WHAT TO PRODUCE: Could every line of the data be printed exactly as it reads?

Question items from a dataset
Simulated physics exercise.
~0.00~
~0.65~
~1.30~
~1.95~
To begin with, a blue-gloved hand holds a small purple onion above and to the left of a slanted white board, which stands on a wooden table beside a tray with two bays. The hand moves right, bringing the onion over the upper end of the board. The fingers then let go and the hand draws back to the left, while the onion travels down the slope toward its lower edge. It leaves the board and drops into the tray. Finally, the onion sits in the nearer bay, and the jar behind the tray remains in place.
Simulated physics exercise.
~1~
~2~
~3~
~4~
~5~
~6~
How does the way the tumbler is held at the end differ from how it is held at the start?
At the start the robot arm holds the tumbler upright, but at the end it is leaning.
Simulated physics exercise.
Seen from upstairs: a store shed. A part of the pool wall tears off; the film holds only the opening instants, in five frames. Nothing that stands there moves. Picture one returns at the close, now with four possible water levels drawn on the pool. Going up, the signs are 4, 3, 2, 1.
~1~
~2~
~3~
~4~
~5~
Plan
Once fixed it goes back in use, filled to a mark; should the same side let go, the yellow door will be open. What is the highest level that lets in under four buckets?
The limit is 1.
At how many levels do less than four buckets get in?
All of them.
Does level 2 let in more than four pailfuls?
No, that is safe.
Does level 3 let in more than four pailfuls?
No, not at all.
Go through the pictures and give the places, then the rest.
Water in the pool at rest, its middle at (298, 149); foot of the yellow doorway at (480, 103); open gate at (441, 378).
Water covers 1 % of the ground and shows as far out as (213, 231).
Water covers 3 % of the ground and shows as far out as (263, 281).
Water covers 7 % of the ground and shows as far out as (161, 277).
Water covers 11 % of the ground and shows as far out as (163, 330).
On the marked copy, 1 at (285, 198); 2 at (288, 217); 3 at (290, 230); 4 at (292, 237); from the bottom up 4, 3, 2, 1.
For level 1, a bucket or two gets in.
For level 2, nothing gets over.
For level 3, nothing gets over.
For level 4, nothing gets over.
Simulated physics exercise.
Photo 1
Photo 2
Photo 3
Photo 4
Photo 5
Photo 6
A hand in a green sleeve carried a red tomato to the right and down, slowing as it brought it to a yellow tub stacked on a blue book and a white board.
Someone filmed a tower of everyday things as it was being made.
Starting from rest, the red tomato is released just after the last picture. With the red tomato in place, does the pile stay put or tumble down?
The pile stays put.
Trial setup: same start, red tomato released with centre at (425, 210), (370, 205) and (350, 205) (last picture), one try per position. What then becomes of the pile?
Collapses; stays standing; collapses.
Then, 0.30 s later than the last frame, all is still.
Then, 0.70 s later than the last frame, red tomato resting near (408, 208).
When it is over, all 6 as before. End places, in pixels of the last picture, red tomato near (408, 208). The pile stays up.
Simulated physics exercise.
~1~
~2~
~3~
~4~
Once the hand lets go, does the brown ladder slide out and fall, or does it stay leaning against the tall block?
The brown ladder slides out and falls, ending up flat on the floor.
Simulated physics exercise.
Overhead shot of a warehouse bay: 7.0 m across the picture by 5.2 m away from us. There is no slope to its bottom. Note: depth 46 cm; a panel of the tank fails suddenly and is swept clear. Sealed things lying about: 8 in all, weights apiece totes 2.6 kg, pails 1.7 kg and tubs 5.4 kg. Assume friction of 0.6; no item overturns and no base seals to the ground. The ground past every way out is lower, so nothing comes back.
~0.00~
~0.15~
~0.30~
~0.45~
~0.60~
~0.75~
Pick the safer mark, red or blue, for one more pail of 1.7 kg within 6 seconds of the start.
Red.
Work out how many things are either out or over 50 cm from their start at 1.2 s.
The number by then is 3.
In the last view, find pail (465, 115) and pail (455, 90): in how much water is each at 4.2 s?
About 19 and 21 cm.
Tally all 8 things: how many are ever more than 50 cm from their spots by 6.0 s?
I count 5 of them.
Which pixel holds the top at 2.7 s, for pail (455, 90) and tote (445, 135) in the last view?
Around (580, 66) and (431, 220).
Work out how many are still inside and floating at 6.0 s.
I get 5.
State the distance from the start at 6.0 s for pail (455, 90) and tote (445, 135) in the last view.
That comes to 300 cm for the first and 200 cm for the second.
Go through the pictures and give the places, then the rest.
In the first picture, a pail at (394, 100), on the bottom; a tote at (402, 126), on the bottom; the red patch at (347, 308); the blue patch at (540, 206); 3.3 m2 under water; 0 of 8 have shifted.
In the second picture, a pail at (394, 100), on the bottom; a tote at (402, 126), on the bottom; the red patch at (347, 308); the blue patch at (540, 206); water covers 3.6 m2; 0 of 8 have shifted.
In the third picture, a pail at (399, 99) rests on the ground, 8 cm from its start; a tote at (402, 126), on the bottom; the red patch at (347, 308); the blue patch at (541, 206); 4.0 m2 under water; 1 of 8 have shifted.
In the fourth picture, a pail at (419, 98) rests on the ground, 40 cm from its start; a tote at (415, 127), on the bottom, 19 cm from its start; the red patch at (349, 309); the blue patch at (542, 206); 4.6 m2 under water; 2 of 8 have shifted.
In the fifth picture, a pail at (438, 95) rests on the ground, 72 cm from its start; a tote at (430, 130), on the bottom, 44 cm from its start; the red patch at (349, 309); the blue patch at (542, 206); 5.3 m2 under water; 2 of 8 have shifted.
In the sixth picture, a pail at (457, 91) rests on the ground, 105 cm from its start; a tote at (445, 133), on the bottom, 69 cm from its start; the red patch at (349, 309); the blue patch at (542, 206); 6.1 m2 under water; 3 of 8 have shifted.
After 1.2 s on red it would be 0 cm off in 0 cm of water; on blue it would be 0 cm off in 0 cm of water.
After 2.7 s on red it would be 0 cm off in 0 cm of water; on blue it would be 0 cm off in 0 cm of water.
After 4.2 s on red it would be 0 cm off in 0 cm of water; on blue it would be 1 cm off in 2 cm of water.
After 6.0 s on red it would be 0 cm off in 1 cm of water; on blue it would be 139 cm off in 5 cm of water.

RESULT FOR THIS TASK:
Simulated physics exercise.
~0.00~
~0.65~
~1.30~
~1.95~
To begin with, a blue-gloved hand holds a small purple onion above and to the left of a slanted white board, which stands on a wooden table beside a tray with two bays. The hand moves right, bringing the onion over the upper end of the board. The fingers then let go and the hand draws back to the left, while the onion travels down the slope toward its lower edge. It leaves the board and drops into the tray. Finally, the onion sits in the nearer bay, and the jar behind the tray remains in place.
Simulated physics exercise.
~1~
~2~
~3~
~4~
~5~
~6~
How does the way the tumbler is held at the end differ from how it is held at the start?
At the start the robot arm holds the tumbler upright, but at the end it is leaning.
Simulated physics exercise.
Seen from upstairs: a store shed. A part of the pool wall tears off; the film holds only the opening instants, in five frames. Nothing that stands there moves. Picture one returns at the close, now with four possible water levels drawn on the pool. Going up, the signs are 4, 3, 2, 1.
~1~
~2~
~3~
~4~
~5~
Plan
Once fixed it goes back in use, filled to a mark; should the same side let go, the yellow door will be open. What is the highest level that lets in under four buckets?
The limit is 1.
At how many levels do less than four buckets get in?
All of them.
Does level 2 let in more than four pailfuls?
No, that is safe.
Does level 3 let in more than four pailfuls?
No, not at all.
Go through the pictures and give the places, then the rest.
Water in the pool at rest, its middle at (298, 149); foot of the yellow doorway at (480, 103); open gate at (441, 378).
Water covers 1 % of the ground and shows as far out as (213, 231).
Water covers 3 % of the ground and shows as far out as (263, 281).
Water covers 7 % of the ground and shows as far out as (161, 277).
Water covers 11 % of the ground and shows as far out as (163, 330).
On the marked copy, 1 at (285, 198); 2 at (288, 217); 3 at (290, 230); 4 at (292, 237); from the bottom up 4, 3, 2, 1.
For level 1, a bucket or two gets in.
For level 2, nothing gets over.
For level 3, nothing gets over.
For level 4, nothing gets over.
Simulated physics exercise.
Photo 1
Photo 2
Photo 3
Photo 4
Photo 5
Photo 6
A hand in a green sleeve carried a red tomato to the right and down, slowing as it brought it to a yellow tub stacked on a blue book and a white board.
Someone filmed a tower of everyday things as it was being made.
Starting from rest, the red tomato is released just after the last picture. With the red tomato in place, does the pile stay put or tumble down?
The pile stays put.
Trial setup: same start, red tomato released with centre at (425, 210), (370, 205) and (350, 205) (last picture), one try per position. What then becomes of the pile?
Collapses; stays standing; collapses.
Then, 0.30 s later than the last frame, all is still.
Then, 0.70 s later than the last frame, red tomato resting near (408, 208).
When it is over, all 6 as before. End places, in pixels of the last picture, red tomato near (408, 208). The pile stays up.
Simulated physics exercise.
~1~
~2~
~3~
~4~
Once the hand lets go, does the brown ladder slide out and fall, or does it stay leaning against the tall block?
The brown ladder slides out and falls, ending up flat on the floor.
Simulated physics exercise.
Overhead shot of a warehouse bay: 7.0 m across the picture by 5.2 m away from us. There is no slope to its bottom. Note: depth 46 cm; a panel of the tank fails suddenly and is swept clear. Sealed things lying about: 8 in all, weights apiece totes 2.6 kg, pails 1.7 kg and tubs 5.4 kg. Assume friction of 0.6; no item overturns and no base seals to the ground. The ground past every way out is lower, so nothing comes back.
~0.00~
~0.15~
~0.30~
~0.45~
~0.60~
~0.75~
Pick the safer mark, red or blue, for one more pail of 1.7 kg within 6 seconds of the start.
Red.
Work out how many things are either out or over 50 cm from their start at 1.2 s.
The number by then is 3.
In the last view, find pail (465, 115) and pail (455, 90): in how much water is each at 4.2 s?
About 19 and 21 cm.
Tally all 8 things: how many are ever more than 50 cm from their spots by 6.0 s?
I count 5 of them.
Which pixel holds the top at 2.7 s, for pail (455, 90) and tote (445, 135) in the last view?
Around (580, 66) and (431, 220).
Work out how many are still inside and floating at 6.0 s.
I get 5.
State the distance from the start at 6.0 s for pail (455, 90) and tote (445, 135) in the last view.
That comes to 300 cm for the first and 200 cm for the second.
Go through the pictures and give the places, then the rest.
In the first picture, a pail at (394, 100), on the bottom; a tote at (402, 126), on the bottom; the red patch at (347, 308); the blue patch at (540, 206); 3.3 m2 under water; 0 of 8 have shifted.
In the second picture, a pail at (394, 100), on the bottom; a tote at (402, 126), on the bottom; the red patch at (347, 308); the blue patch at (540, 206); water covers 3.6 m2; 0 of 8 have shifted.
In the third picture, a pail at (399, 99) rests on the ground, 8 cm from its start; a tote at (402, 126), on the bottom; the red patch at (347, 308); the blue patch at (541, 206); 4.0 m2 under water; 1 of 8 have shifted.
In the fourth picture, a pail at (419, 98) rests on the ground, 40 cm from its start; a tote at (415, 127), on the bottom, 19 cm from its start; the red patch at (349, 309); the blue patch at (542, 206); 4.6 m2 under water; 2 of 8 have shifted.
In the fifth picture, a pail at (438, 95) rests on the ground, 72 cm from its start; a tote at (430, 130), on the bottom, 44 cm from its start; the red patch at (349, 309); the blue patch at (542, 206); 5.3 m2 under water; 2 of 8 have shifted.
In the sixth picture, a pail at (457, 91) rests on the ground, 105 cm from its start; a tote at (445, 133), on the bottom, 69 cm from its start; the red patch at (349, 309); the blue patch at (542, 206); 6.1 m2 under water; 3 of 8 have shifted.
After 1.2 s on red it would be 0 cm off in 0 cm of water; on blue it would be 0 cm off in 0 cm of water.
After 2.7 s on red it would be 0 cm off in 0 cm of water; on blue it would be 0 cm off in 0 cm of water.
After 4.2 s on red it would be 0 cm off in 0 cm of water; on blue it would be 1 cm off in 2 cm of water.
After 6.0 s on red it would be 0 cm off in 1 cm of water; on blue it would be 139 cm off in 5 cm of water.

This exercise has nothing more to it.